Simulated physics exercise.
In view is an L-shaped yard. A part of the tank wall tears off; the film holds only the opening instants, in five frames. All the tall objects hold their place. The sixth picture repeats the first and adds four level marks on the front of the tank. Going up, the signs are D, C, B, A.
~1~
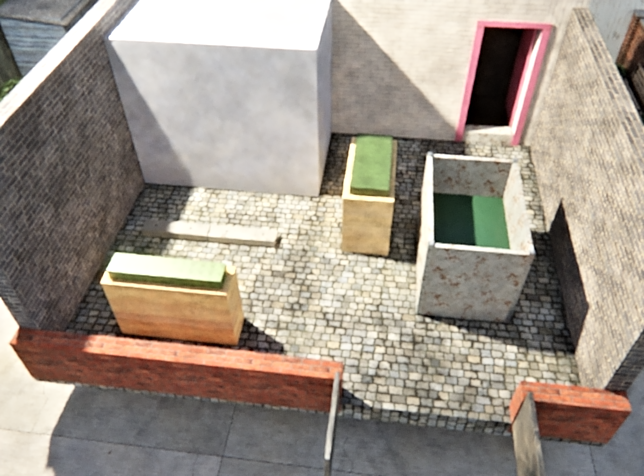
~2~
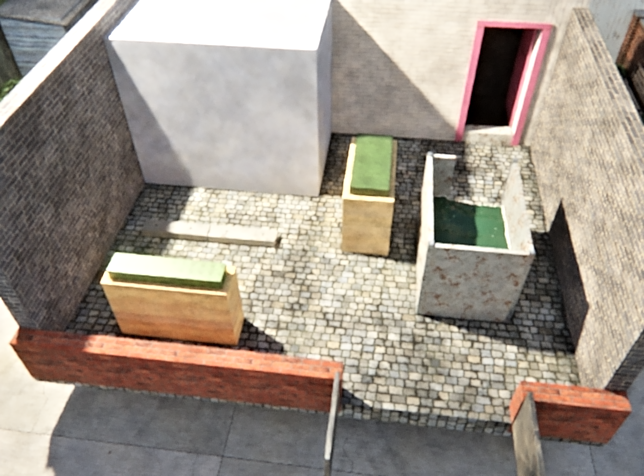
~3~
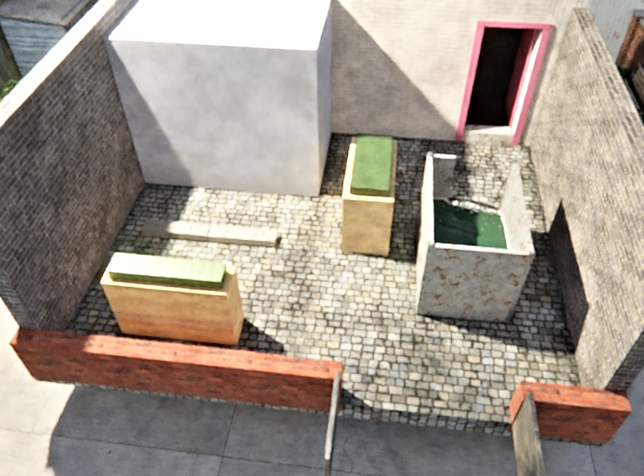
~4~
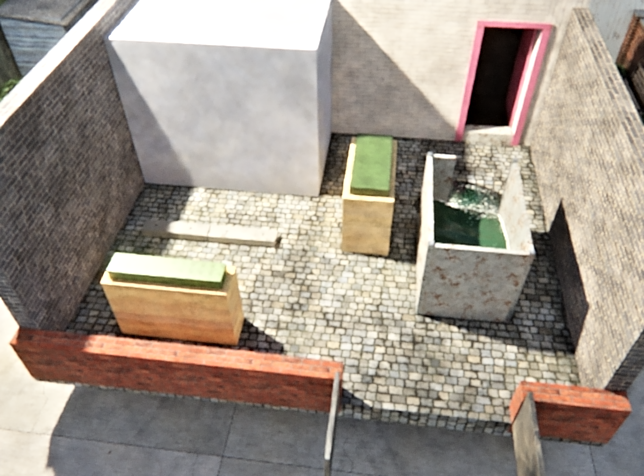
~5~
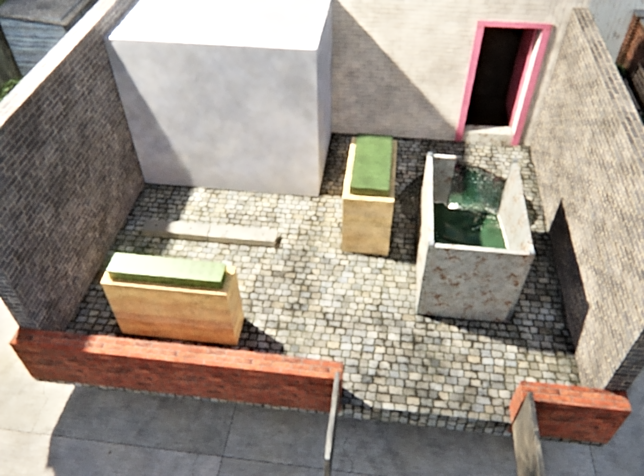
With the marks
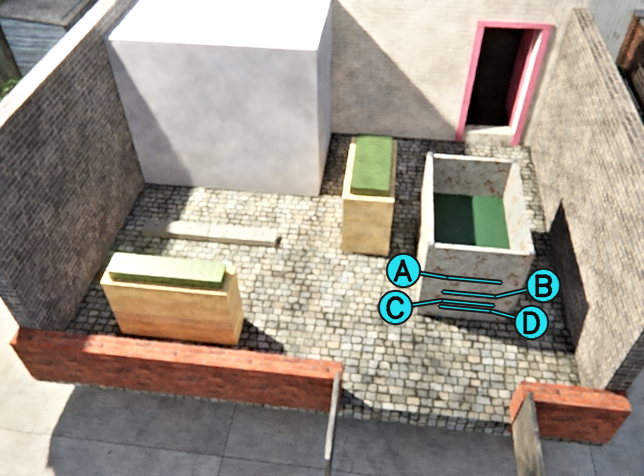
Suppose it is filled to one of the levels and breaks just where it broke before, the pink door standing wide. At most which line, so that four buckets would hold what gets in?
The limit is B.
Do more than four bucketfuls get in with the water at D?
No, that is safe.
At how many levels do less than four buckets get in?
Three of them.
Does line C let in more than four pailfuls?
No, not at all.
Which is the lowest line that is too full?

## Directive
Write out again every line above exactly as given; the pictures do not belong in the copy.

## Final result
Simulated physics exercise.
In view is an L-shaped yard. A part of the tank wall tears off; the film holds only the opening instants, in five frames. All the tall objects hold their place. The sixth picture repeats the first and adds four level marks on the front of the tank. Going up, the signs are D, C, B, A.
~1~
~2~
~3~
~4~
~5~
With the marks
Suppose it is filled to one of the levels and breaks just where it broke before, the pink door standing wide. At most which line, so that four buckets would hold what gets in?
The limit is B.
Do more than four bucketfuls get in with the water at D?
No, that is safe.
At how many levels do less than four buckets get in?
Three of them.
Does line C let in more than four pailfuls?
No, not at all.
Which is the lowest line that is too full?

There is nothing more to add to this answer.